── DATA PROVIDED ──
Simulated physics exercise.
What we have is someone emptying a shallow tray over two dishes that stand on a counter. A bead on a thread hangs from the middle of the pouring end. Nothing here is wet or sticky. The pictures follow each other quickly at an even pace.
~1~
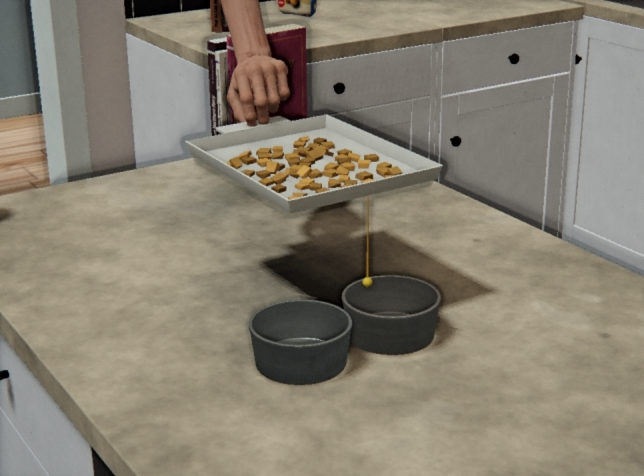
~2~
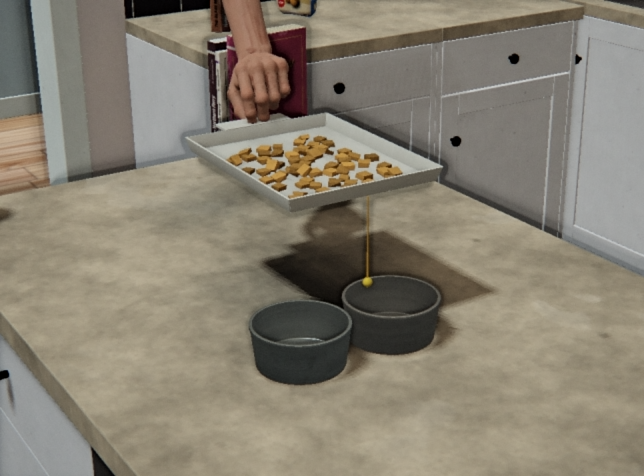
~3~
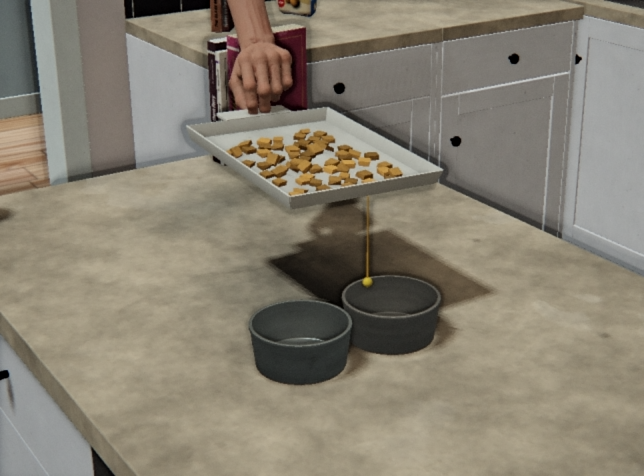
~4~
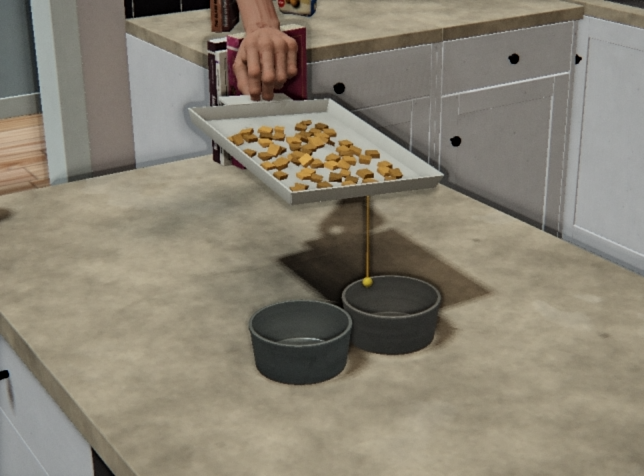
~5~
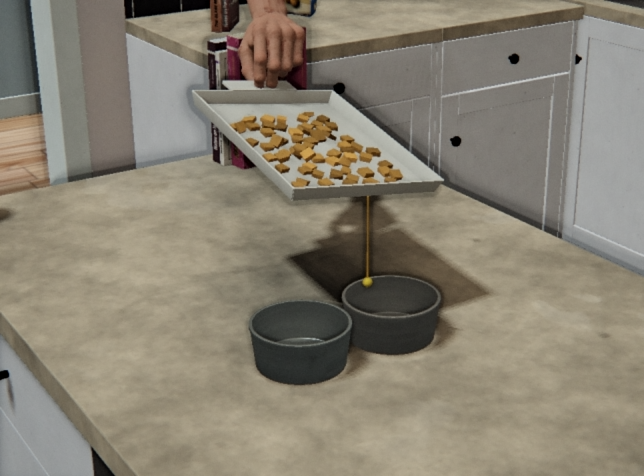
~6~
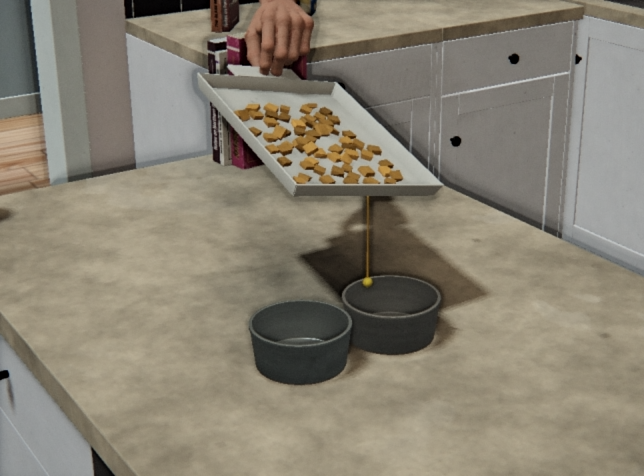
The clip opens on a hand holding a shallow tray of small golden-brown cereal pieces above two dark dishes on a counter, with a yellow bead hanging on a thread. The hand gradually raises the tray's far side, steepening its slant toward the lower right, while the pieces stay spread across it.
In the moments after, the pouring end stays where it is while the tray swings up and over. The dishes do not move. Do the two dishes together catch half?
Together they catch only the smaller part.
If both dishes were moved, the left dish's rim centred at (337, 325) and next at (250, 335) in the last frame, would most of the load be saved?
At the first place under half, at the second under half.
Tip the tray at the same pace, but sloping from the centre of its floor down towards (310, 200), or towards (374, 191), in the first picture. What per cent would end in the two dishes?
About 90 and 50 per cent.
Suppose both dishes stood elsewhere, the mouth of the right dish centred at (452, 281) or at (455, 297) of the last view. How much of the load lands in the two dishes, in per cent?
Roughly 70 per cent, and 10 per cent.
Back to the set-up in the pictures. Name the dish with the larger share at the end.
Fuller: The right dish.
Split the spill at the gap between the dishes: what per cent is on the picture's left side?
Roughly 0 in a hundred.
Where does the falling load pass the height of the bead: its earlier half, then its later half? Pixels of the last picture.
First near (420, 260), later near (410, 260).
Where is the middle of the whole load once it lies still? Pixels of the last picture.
───
PROBLEM STATEMENT
Your answer should be one number: the count of lines in the data above that include the word "middle".

WORKED SOLUTION
2